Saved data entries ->
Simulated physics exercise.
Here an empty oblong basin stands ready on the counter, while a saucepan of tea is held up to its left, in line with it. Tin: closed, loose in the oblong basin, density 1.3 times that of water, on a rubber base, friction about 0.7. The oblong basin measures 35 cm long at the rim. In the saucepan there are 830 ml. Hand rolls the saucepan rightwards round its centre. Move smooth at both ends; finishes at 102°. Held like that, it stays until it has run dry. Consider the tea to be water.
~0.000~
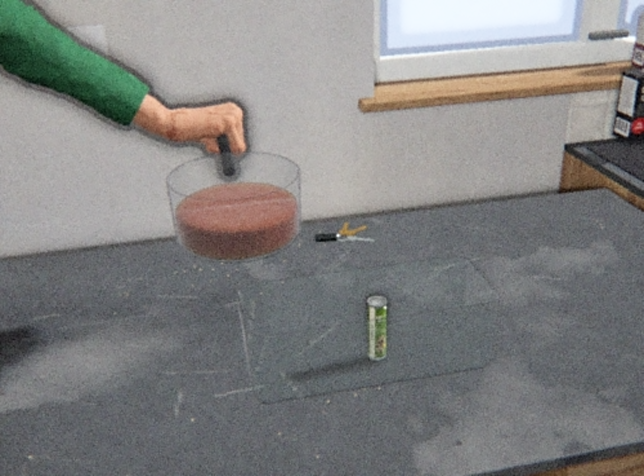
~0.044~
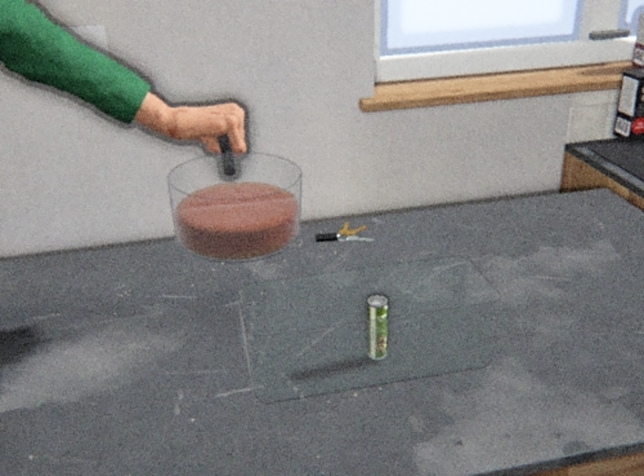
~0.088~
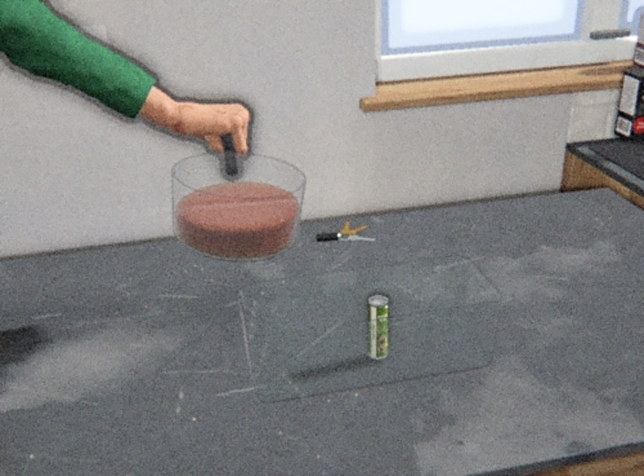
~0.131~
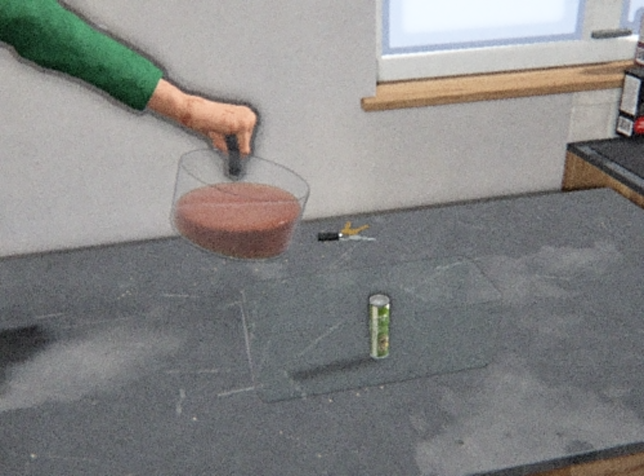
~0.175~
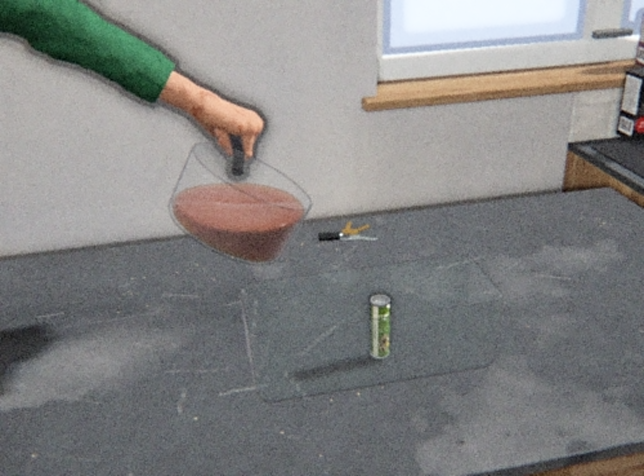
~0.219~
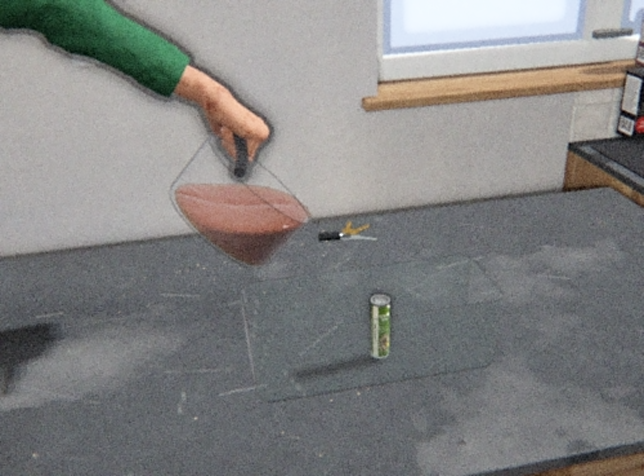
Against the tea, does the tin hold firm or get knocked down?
It holds firm.
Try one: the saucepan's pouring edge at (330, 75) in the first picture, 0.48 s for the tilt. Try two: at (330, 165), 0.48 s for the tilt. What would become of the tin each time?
Trial 1 - tin tips; trial 2 - tin tips.
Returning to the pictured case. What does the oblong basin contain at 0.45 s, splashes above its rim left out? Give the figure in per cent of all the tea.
24 %, give or take.
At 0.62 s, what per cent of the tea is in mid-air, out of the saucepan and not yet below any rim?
Near 8 percent.
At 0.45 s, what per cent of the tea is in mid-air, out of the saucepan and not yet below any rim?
Some 50 per cent.
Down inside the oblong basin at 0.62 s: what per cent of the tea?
The fraction sits near 82 in a hundred.
Then, 0.45 s in, the tilt is 101° and 27 per cent is still to pour; the tin stands where it began.
Then, 0.62 s in, the tilt is 102° and 9 per cent is still to pour; the tin stands where it began.
Then, 0.79 s in, the tilt is 102° and 2 per cent is still to pour; the tin stands where it began.
Then, 0.98 s in, the tilt is 102° and 0 per cent is still to pour; the tin stands where it began.
Finally, the tin stands where it began.
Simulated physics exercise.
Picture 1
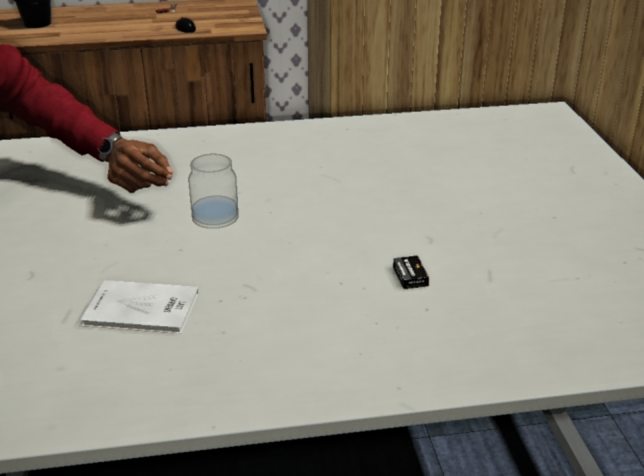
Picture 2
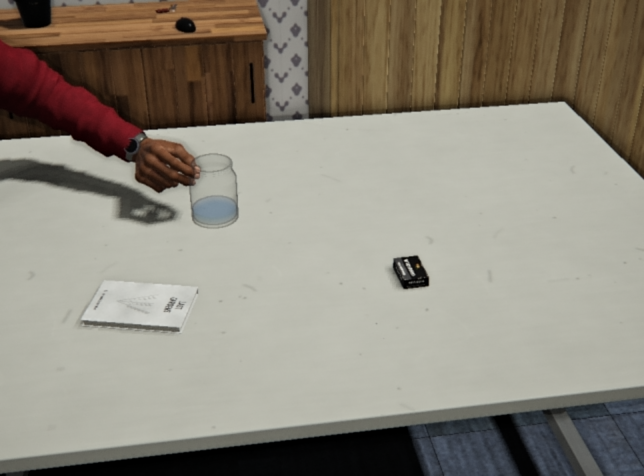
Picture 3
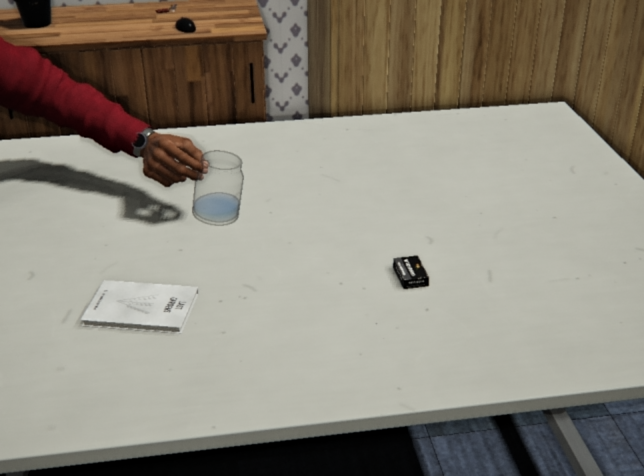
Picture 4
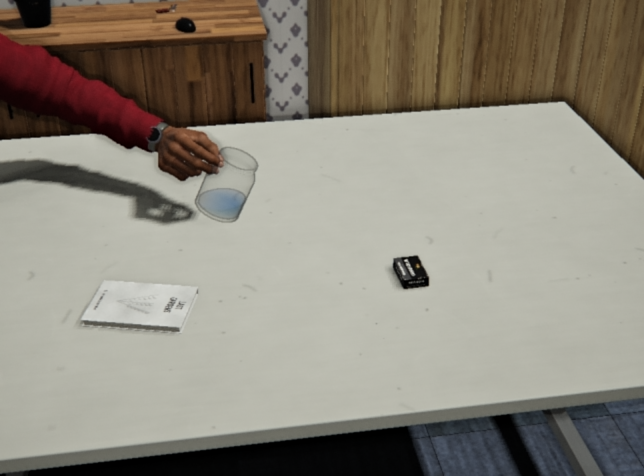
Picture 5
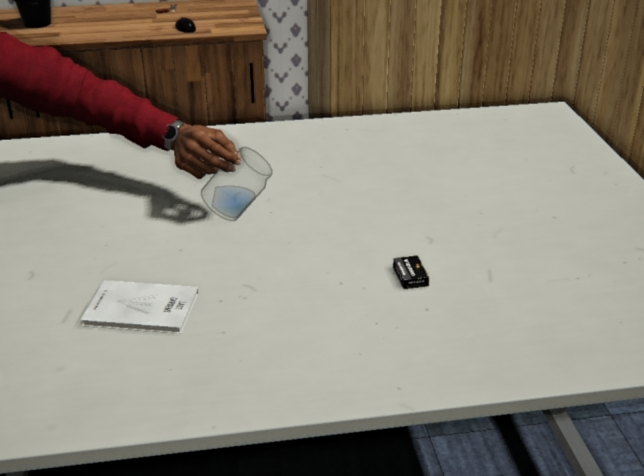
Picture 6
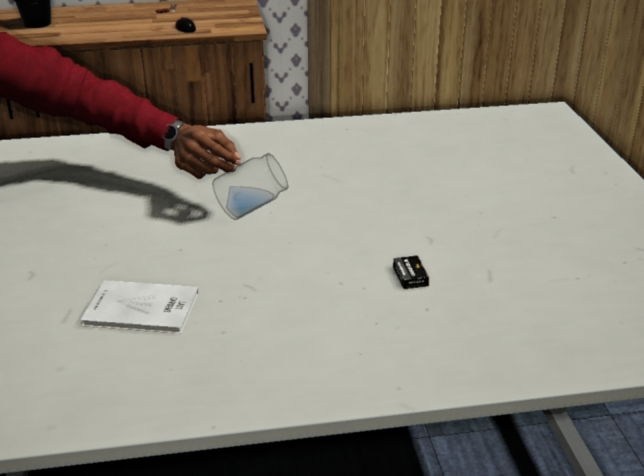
A hand in a red sleeve reached in from the left and pushed the top of a clear jar holding a little bluish liquid, tilting it steeply rightward on a white table with a notebook and small black carton.
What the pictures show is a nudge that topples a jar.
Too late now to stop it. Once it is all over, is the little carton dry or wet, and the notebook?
Once it is over, the little carton is dry, the notebook is dry.
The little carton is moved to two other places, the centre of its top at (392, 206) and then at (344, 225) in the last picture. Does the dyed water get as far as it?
In the first spot it gets hit, in the second spot it gets hit.
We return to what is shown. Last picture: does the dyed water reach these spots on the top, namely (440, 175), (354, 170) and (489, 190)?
Spot by spot: Missed, then missed, then missed.
Shortly, the puddle covers about as much as a saucer; the little carton is still dry; the notebook is still dry.
Then, the puddle covers about as much as a plate; the little carton is still dry; the notebook is still dry.
At the finish, the puddle covers about as much as a plate; the little carton is still dry; the notebook is still dry.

WHAT THE EXERCISE ASKS ->
Without including any pictures, output all the entries above exactly.

THE RESULT ->
Simulated physics exercise.
Here an empty oblong basin stands ready on the counter, while a saucepan of tea is held up to its left, in line with it. Tin: closed, loose in the oblong basin, density 1.3 times that of water, on a rubber base, friction about 0.7. The oblong basin measures 35 cm long at the rim. In the saucepan there are 830 ml. Hand rolls the saucepan rightwards round its centre. Move smooth at both ends; finishes at 102°. Held like that, it stays until it has run dry. Consider the tea to be water.
~0.000~
~0.044~
~0.088~
~0.131~
~0.175~
~0.219~
Against the tea, does the tin hold firm or get knocked down?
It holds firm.
Try one: the saucepan's pouring edge at (330, 75) in the first picture, 0.48 s for the tilt. Try two: at (330, 165), 0.48 s for the tilt. What would become of the tin each time?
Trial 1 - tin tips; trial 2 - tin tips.
Returning to the pictured case. What does the oblong basin contain at 0.45 s, splashes above its rim left out? Give the figure in per cent of all the tea.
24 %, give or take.
At 0.62 s, what per cent of the tea is in mid-air, out of the saucepan and not yet below any rim?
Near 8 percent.
At 0.45 s, what per cent of the tea is in mid-air, out of the saucepan and not yet below any rim?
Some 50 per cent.
Down inside the oblong basin at 0.62 s: what per cent of the tea?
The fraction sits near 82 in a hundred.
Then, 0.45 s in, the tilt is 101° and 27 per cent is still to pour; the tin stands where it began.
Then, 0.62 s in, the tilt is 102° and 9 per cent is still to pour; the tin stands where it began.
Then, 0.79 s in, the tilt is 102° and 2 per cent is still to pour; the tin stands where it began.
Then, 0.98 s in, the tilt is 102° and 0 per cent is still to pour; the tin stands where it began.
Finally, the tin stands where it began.
Simulated physics exercise.
Picture 1
Picture 2
Picture 3
Picture 4
Picture 5
Picture 6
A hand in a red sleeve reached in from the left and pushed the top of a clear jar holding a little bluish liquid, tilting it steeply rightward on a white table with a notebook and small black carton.
What the pictures show is a nudge that topples a jar.
Too late now to stop it. Once it is all over, is the little carton dry or wet, and the notebook?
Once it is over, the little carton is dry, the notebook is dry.
The little carton is moved to two other places, the centre of its top at (392, 206) and then at (344, 225) in the last picture. Does the dyed water get as far as it?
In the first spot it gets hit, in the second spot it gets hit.
We return to what is shown. Last picture: does the dyed water reach these spots on the top, namely (440, 175), (354, 170) and (489, 190)?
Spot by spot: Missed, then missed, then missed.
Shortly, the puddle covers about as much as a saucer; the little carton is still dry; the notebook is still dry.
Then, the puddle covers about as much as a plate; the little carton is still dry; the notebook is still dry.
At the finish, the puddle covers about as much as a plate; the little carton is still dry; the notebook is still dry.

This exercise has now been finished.